# [What is being asked]
Copy out all lines that carry the word "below".

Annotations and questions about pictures
-*-*-

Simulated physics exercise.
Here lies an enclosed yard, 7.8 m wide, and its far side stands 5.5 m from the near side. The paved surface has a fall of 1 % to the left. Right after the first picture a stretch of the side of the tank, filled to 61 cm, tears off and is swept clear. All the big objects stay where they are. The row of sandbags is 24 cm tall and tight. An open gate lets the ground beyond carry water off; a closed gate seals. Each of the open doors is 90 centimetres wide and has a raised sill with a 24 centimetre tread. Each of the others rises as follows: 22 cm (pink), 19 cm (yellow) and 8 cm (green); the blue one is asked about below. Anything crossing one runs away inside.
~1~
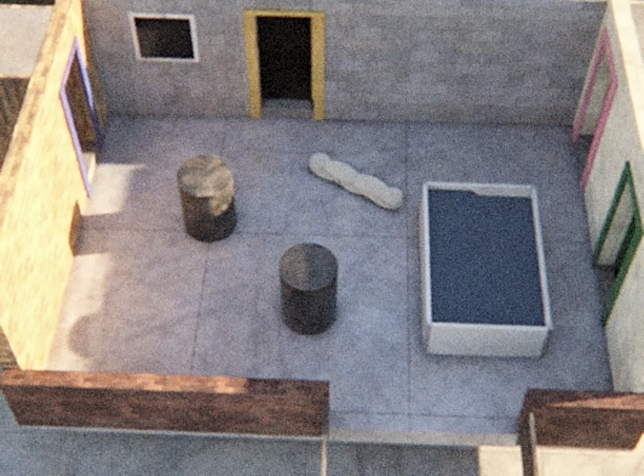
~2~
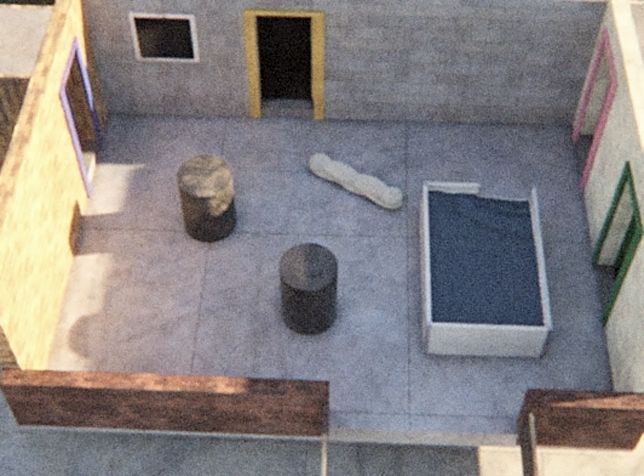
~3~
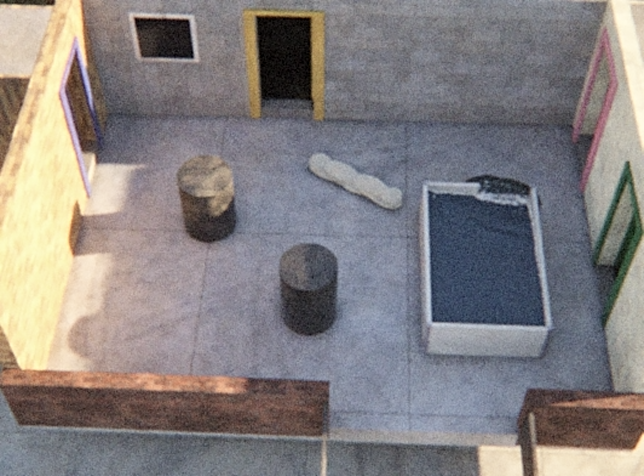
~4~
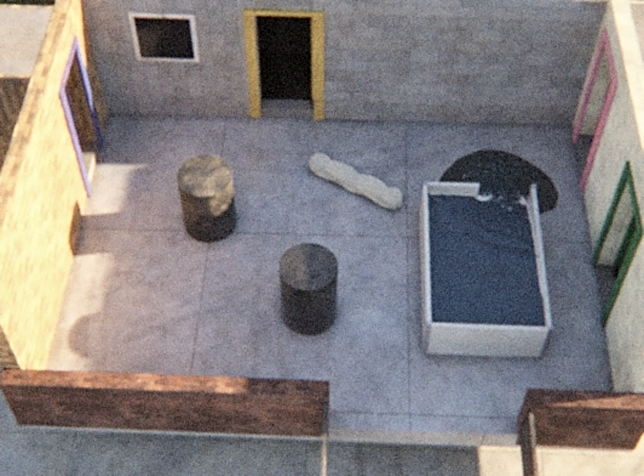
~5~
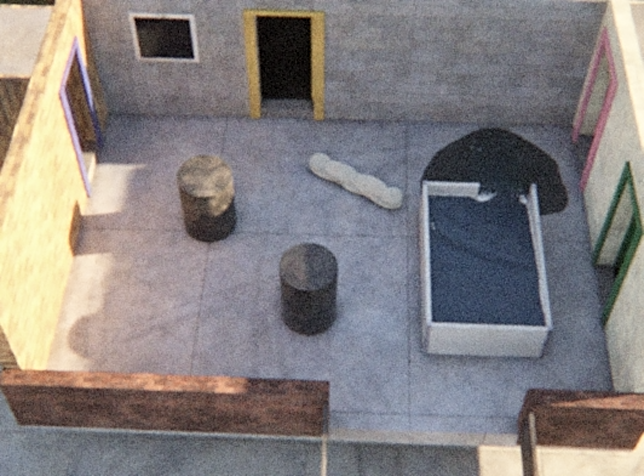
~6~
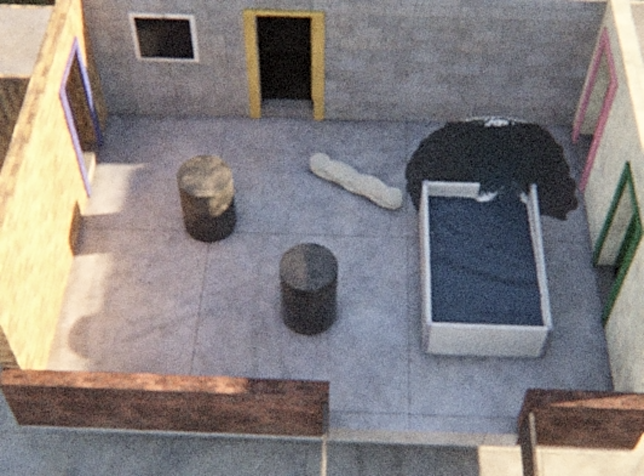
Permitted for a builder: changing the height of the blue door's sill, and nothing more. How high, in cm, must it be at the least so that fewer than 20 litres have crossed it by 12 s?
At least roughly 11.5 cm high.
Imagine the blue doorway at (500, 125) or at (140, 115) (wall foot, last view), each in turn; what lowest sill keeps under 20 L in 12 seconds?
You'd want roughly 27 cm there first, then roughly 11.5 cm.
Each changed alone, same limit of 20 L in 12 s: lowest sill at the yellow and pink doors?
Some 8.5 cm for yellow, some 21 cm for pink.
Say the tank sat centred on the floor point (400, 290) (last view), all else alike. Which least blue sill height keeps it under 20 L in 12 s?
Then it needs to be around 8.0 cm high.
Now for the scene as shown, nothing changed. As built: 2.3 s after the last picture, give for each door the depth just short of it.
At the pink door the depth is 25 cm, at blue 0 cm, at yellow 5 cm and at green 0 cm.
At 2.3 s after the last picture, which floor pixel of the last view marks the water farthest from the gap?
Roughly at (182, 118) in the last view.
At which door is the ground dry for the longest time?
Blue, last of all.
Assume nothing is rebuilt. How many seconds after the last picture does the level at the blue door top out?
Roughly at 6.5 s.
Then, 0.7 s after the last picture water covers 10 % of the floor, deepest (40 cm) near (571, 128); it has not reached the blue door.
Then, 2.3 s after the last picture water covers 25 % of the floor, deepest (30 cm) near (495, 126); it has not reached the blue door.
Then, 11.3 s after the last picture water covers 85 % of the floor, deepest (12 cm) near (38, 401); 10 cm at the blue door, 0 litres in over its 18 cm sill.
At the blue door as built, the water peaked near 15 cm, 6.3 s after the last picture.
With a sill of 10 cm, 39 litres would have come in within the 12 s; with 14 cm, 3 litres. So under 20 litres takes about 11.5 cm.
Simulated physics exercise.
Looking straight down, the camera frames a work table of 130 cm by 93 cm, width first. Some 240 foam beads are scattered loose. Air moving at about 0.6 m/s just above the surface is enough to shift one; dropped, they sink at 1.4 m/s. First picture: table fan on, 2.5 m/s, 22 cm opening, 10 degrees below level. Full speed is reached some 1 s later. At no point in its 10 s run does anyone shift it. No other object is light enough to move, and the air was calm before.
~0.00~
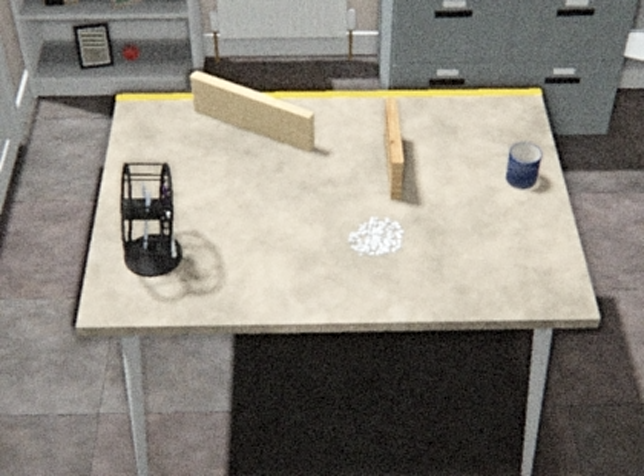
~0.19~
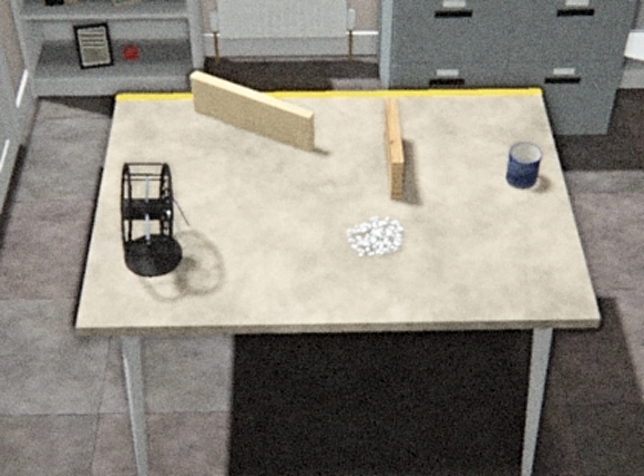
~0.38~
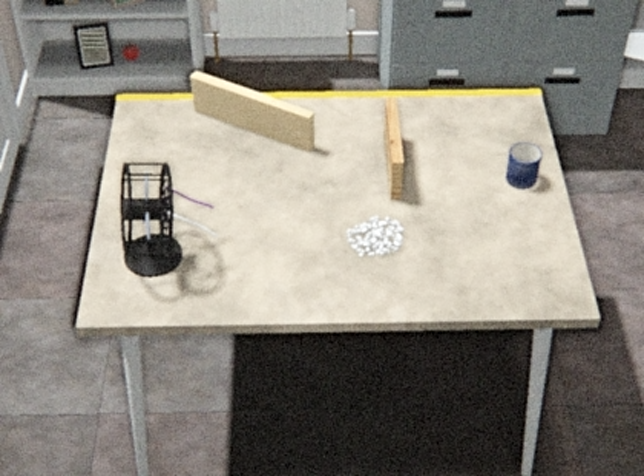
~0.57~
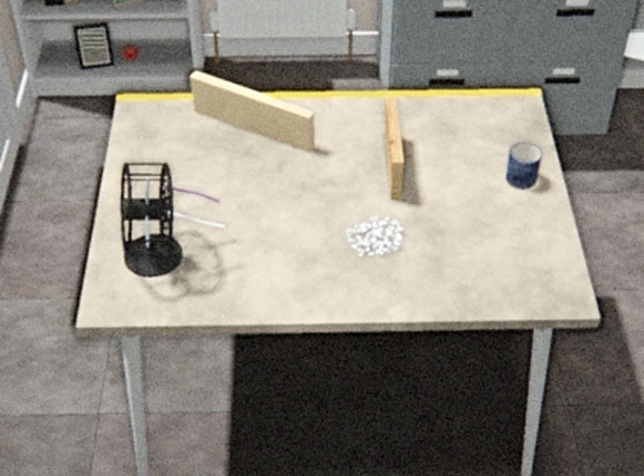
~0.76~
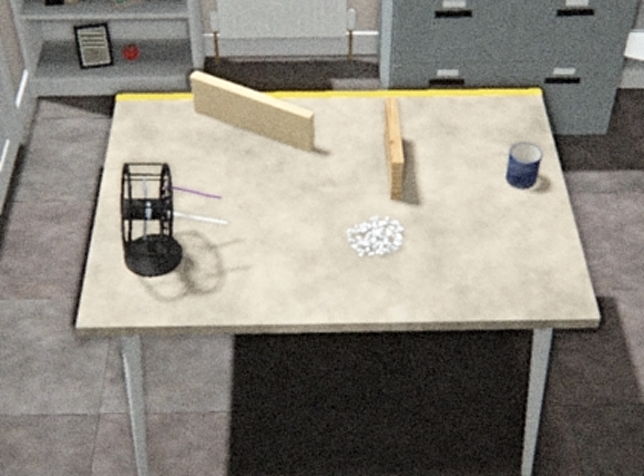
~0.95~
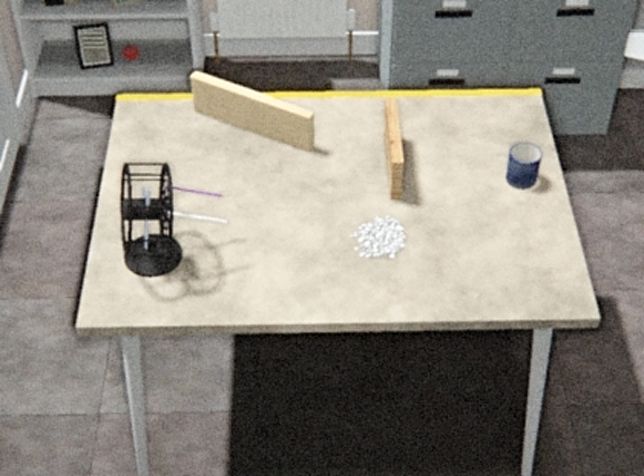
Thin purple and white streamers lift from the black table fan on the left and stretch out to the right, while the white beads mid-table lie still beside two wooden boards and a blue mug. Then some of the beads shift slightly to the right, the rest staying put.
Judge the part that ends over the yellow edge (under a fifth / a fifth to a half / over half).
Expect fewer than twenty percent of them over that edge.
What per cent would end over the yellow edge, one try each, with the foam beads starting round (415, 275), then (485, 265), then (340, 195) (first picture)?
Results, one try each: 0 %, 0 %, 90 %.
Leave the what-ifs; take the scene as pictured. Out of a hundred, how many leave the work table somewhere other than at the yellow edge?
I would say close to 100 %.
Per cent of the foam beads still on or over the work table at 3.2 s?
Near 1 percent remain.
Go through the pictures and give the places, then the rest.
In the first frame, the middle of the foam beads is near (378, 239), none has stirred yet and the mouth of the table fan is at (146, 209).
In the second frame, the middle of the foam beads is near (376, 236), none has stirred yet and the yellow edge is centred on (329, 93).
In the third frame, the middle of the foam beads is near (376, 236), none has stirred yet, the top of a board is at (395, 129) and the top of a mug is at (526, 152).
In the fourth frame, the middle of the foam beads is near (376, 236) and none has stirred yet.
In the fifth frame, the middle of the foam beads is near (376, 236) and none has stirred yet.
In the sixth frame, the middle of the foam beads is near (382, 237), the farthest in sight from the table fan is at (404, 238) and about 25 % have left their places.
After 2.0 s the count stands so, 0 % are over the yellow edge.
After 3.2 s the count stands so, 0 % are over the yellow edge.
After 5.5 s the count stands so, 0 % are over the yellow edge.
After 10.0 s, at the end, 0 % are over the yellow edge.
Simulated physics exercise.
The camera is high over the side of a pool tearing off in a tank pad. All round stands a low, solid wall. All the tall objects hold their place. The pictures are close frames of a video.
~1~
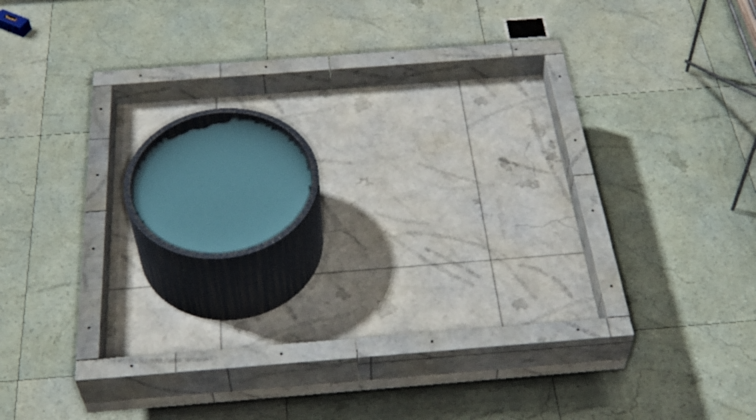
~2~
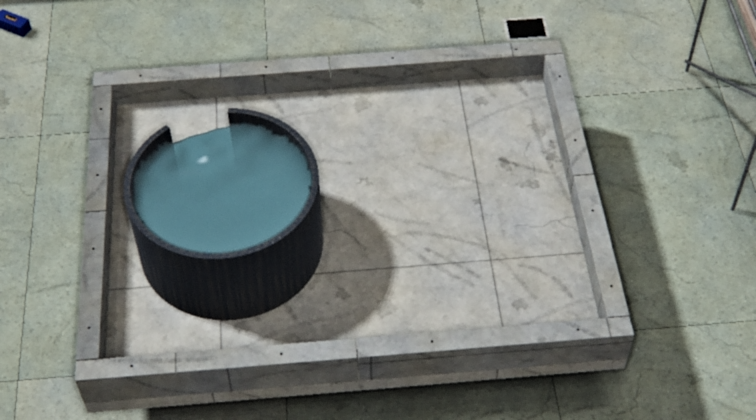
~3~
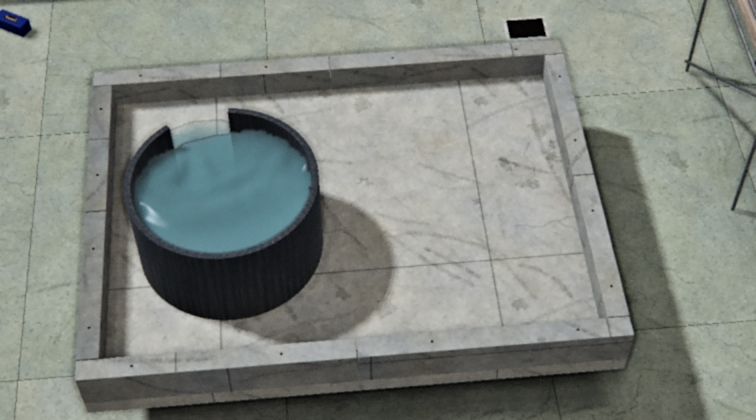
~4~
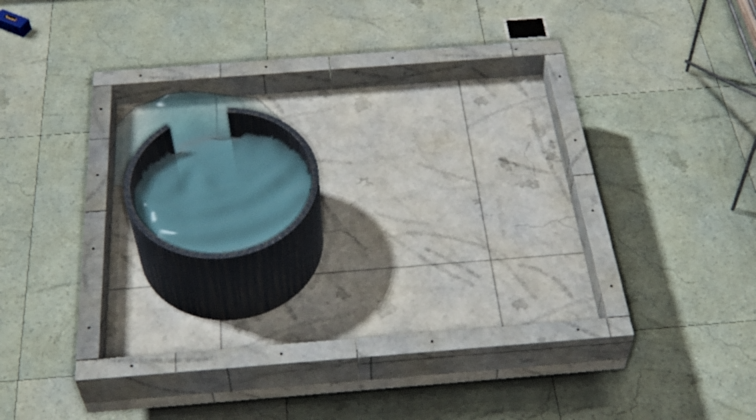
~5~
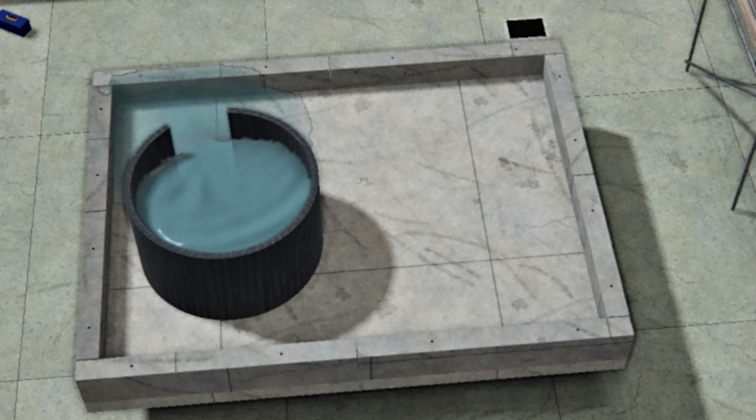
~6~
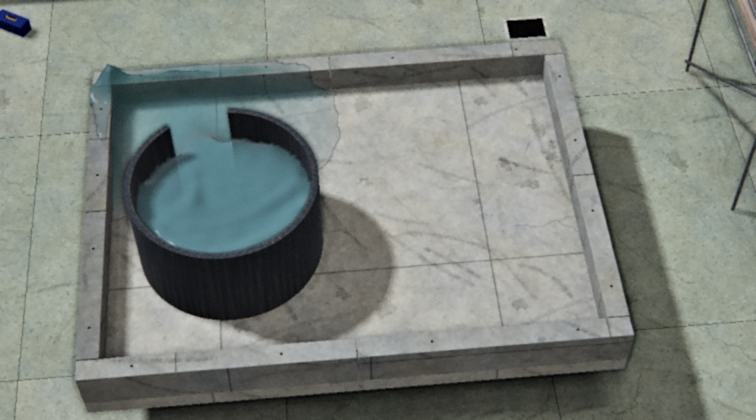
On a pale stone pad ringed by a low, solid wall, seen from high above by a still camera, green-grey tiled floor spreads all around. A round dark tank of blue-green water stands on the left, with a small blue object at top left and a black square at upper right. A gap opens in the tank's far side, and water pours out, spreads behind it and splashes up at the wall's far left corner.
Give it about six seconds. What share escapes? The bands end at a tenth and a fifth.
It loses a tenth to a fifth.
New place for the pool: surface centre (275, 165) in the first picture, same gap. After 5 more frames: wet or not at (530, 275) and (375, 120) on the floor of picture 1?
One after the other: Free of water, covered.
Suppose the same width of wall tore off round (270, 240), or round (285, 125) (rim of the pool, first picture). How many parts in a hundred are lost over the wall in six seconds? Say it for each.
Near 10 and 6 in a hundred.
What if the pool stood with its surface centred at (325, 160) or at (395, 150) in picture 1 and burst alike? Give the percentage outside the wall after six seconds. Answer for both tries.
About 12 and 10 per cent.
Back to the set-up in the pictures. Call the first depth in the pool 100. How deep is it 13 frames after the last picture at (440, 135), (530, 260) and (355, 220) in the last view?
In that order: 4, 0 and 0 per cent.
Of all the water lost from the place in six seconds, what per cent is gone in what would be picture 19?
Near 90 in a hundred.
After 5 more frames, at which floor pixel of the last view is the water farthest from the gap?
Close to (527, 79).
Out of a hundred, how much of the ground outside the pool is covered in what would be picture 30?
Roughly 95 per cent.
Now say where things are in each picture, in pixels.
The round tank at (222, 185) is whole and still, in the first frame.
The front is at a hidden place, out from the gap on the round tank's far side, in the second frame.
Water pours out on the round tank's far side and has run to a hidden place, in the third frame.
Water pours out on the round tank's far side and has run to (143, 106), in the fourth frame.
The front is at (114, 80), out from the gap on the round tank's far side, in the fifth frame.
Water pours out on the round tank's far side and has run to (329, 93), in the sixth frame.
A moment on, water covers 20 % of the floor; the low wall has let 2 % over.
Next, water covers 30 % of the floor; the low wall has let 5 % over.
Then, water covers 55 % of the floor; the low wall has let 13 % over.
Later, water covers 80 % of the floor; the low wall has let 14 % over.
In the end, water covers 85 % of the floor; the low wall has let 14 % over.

-*-*-

# [Right answer]
Here lies an enclosed yard, 7.8 m wide, and its far side stands 5.5 m from the near side. The paved surface has a fall of 1 % to the left. Right after the first picture a stretch of the side of the tank, filled to 61 cm, tears off and is swept clear. All the big objects stay where they are. The row of sandbags is 24 cm tall and tight. An open gate lets the ground beyond carry water off; a closed gate seals. Each of the open doors is 90 centimetres wide and has a raised sill with a 24 centimetre tread. Each of the others rises as follows: 22 cm (pink), 19 cm (yellow) and 8 cm (green); the blue one is asked about below. Anything crossing one runs away inside.
Looking straight down, the camera frames a work table of 130 cm by 93 cm, width first. Some 240 foam beads are scattered loose. Air moving at about 0.6 m/s just above the surface is enough to shift one; dropped, they sink at 1.4 m/s. First picture: table fan on, 2.5 m/s, 22 cm opening, 10 degrees below level. Full speed is reached some 1 s later. At no point in its 10 s run does anyone shift it. No other object is light enough to move, and the air was calm before.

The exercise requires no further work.